(Image-based dataset entries)
=-=-=-=-=
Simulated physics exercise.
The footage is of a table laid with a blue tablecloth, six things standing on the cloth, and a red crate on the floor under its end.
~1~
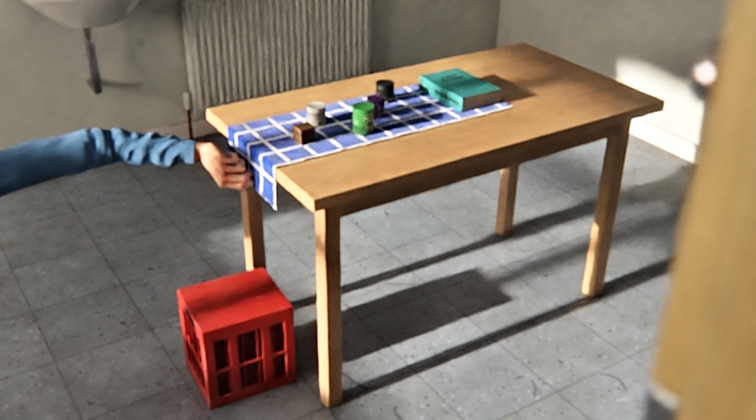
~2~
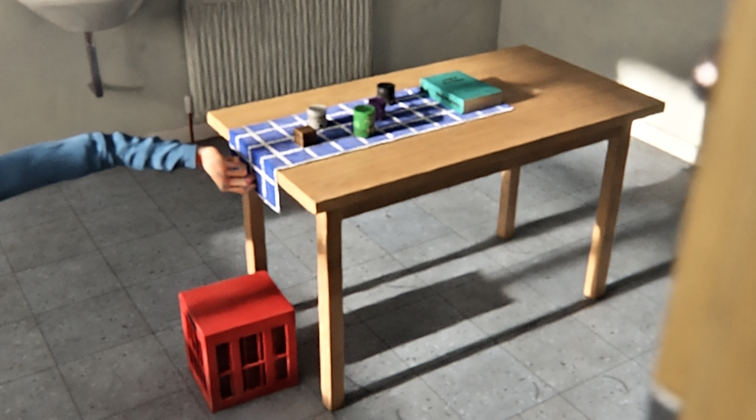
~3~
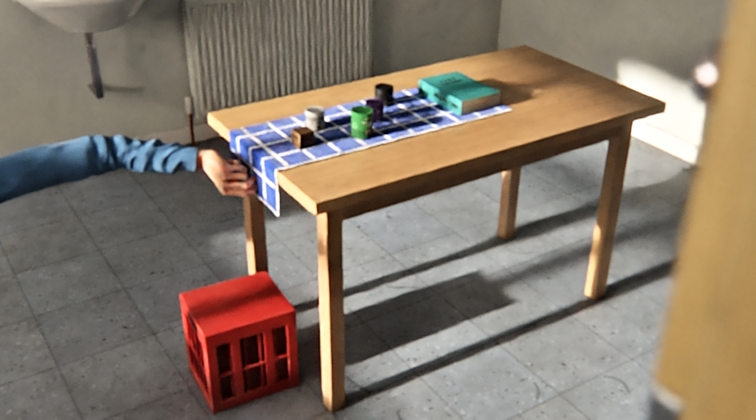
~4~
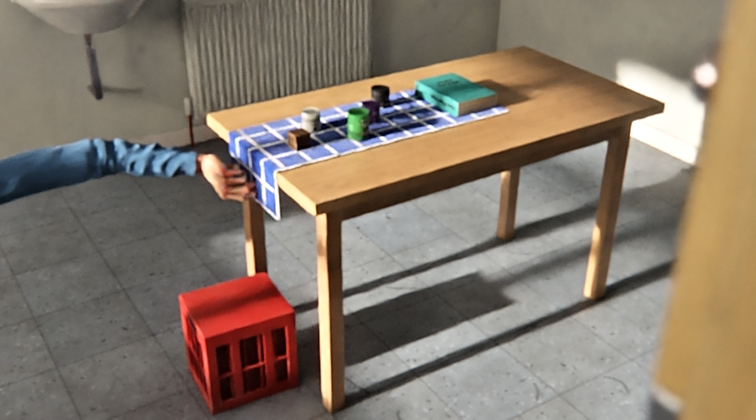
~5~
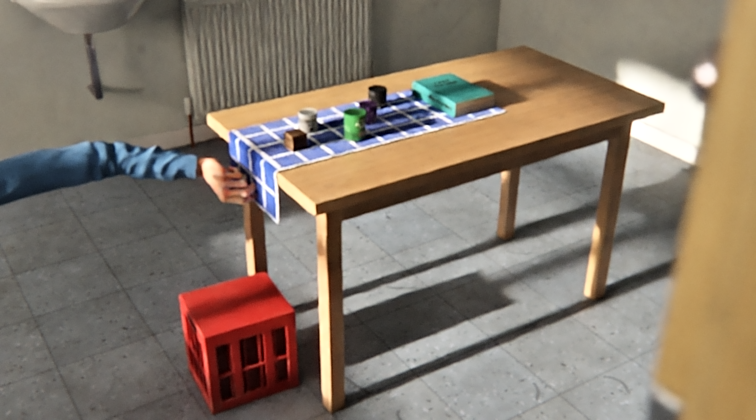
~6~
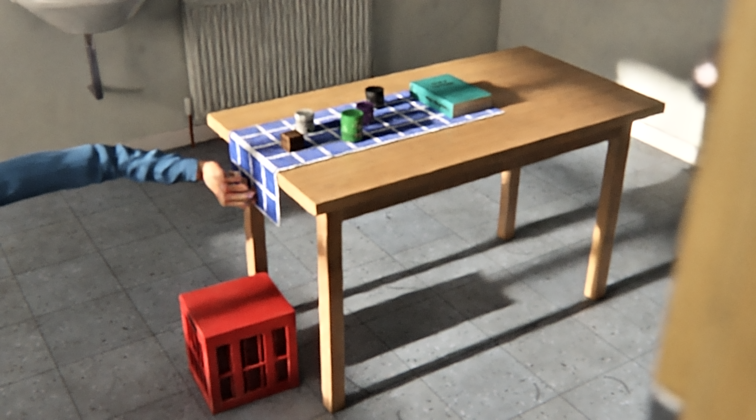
A hand slowly pulls the blue checked cloth leftward, and the things on it shift slightly along.
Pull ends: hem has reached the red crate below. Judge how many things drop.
My judgement: Three.
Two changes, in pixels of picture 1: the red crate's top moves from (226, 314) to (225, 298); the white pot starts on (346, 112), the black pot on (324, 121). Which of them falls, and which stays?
White pot: Safe; black pot: Lost.
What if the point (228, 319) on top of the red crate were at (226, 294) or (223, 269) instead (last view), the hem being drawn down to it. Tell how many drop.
Counts: 2 / 1.
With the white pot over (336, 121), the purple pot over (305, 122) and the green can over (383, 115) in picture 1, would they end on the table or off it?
As for the white pot, it goes off; the purple pot goes off; the green can stays aboard.
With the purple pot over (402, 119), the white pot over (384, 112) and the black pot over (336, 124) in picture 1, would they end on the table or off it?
So the purple pot stays aboard, the white pot stays aboard, and the black pot leaves the top.
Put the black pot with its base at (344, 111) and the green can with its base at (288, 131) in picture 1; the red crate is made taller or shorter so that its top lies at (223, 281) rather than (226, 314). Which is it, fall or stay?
The black pot ends up on top while the green can ends up off.
Soon after, hem near (256, 237); brown cube gone.
After that, hem near (257, 269); brown cube and white pot gone.
And then, hem on the crate; brown cube, white pot and green can gone.
In the end, hem on the crate; brown cube, white pot and green can gone. Over the edge go three.
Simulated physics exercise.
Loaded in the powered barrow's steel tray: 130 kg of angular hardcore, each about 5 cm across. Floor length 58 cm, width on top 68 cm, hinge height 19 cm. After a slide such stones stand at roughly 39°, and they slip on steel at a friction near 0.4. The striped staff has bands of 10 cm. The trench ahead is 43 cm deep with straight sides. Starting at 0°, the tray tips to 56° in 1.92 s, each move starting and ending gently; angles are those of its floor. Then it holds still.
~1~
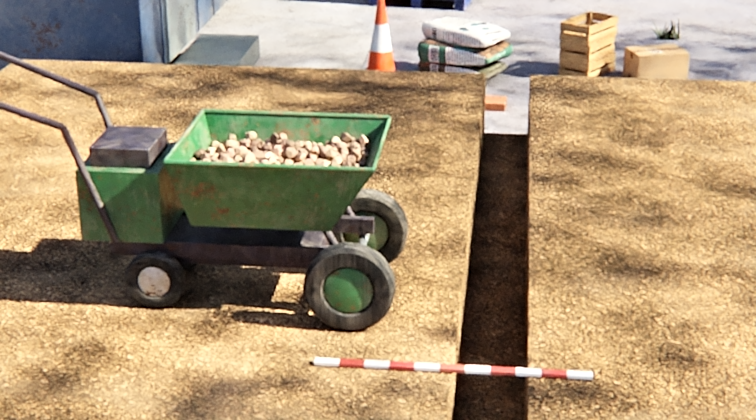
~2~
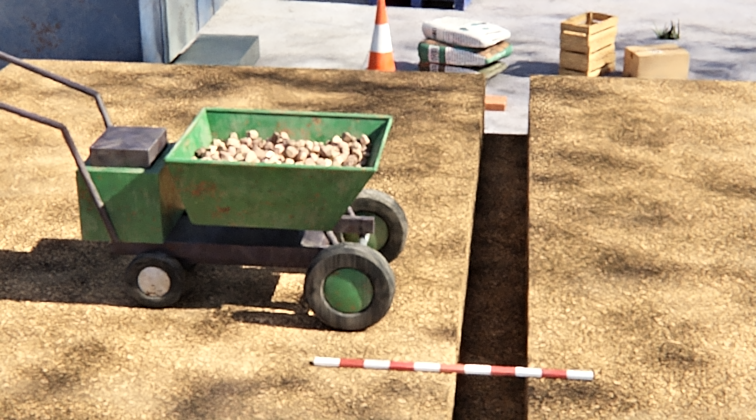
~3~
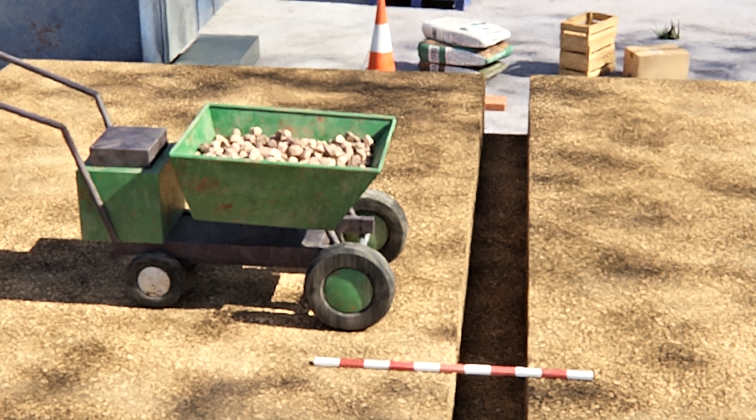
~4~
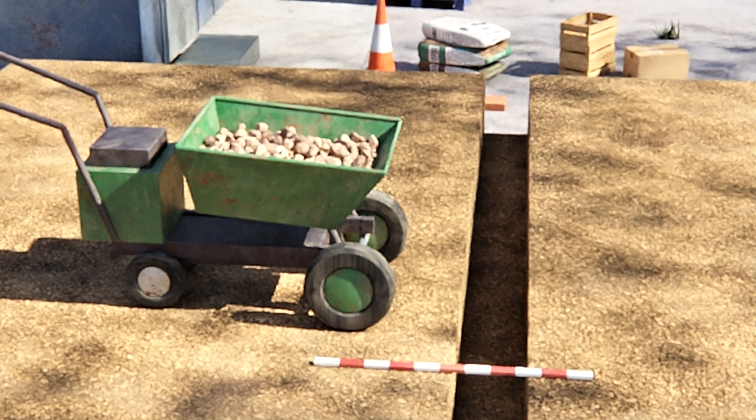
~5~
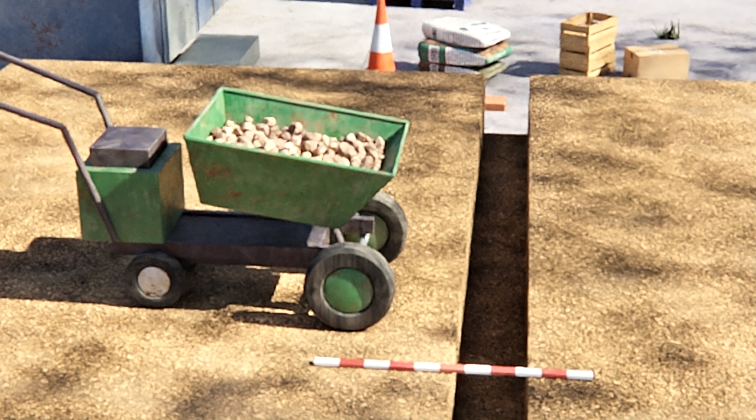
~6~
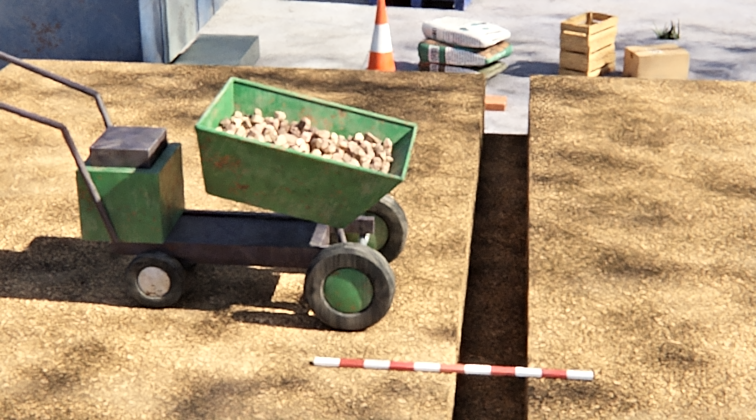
The green steel tray of a powered barrow, loaded with brownish stones, tilts slowly at first and then faster, its left end rising toward the trench side on the right, while the wheels and chassis stay still on the ground.
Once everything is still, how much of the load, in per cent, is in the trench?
Roughly 5 per cent ends in the trench.
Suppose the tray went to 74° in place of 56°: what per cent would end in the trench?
Then about 65 per cent.
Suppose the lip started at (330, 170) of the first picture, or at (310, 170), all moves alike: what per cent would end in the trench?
Near 5 per cent from the first place, 0 from the second.
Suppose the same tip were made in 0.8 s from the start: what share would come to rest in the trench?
It would be near 10 per cent.
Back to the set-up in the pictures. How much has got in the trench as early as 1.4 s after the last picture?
Some 0 per cent.
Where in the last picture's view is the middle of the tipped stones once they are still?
Their middle is at about (503, 394).
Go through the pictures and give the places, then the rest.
In the first picture, the tray is at 0°, its lip at (373, 170); the top of the load is at (281, 143).
In the second picture, the tray is at 1°, its lip at (375, 171); the top of the load is at (274, 143).
In the third picture, lip at (379, 172), floor tilted 2°, highest stones at (271, 140).
In the fourth picture, lip at (385, 173), floor tilted 5°, highest stones at (267, 136).
In the fifth picture, the tray is at 9°, its lip at (393, 176); the top of the load is at (264, 130).
In the sixth picture, the tray is at 13°, its lip at (403, 180); the top of the load is at (259, 121).
Then, 0.8 s after the last picture the floor is at 47°, 100 % in the tray; the foremost stones are at (445, 205).
Then, 1.4 s after the last picture the floor is at 56°, 99 % in the tray, 1 % in the trench; the foremost stones are at (488, 220).
Then, 1.8 s after the last picture the floor is at 56°, 97 % in the tray, 3 % in the trench; the foremost stones are at (522, 348).
Then, 3.7 s after the last picture the floor is at 56°, 95 % in the tray, 5 % in the trench; the foremost stones are at (525, 386).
=-=-=-=-=
### Written instruction
Quote in full the listing given above; the images are to be left out.

### Exercise answer
Simulated physics exercise.
The footage is of a table laid with a blue tablecloth, six things standing on the cloth, and a red crate on the floor under its end.
~1~
~2~
~3~
~4~
~5~
~6~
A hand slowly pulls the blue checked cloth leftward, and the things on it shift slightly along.
Pull ends: hem has reached the red crate below. Judge how many things drop.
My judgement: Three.
Two changes, in pixels of picture 1: the red crate's top moves from (226, 314) to (225, 298); the white pot starts on (346, 112), the black pot on (324, 121). Which of them falls, and which stays?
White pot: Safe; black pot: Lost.
What if the point (228, 319) on top of the red crate were at (226, 294) or (223, 269) instead (last view), the hem being drawn down to it. Tell how many drop.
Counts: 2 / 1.
With the white pot over (336, 121), the purple pot over (305, 122) and the green can over (383, 115) in picture 1, would they end on the table or off it?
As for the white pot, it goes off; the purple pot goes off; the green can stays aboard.
With the purple pot over (402, 119), the white pot over (384, 112) and the black pot over (336, 124) in picture 1, would they end on the table or off it?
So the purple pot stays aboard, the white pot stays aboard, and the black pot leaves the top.
Put the black pot with its base at (344, 111) and the green can with its base at (288, 131) in picture 1; the red crate is made taller or shorter so that its top lies at (223, 281) rather than (226, 314). Which is it, fall or stay?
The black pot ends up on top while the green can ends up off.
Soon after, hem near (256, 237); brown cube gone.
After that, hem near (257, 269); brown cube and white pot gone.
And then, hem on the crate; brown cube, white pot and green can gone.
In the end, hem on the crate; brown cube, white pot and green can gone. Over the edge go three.
Simulated physics exercise.
Loaded in the powered barrow's steel tray: 130 kg of angular hardcore, each about 5 cm across. Floor length 58 cm, width on top 68 cm, hinge height 19 cm. After a slide such stones stand at roughly 39°, and they slip on steel at a friction near 0.4. The striped staff has bands of 10 cm. The trench ahead is 43 cm deep with straight sides. Starting at 0°, the tray tips to 56° in 1.92 s, each move starting and ending gently; angles are those of its floor. Then it holds still.
~1~
~2~
~3~
~4~
~5~
~6~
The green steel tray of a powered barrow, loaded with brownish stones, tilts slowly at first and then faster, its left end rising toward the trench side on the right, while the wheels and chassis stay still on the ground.
Once everything is still, how much of the load, in per cent, is in the trench?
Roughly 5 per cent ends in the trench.
Suppose the tray went to 74° in place of 56°: what per cent would end in the trench?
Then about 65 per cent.
Suppose the lip started at (330, 170) of the first picture, or at (310, 170), all moves alike: what per cent would end in the trench?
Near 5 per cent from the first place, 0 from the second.
Suppose the same tip were made in 0.8 s from the start: what share would come to rest in the trench?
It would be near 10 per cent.
Back to the set-up in the pictures. How much has got in the trench as early as 1.4 s after the last picture?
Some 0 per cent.
Where in the last picture's view is the middle of the tipped stones once they are still?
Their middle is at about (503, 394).
Go through the pictures and give the places, then the rest.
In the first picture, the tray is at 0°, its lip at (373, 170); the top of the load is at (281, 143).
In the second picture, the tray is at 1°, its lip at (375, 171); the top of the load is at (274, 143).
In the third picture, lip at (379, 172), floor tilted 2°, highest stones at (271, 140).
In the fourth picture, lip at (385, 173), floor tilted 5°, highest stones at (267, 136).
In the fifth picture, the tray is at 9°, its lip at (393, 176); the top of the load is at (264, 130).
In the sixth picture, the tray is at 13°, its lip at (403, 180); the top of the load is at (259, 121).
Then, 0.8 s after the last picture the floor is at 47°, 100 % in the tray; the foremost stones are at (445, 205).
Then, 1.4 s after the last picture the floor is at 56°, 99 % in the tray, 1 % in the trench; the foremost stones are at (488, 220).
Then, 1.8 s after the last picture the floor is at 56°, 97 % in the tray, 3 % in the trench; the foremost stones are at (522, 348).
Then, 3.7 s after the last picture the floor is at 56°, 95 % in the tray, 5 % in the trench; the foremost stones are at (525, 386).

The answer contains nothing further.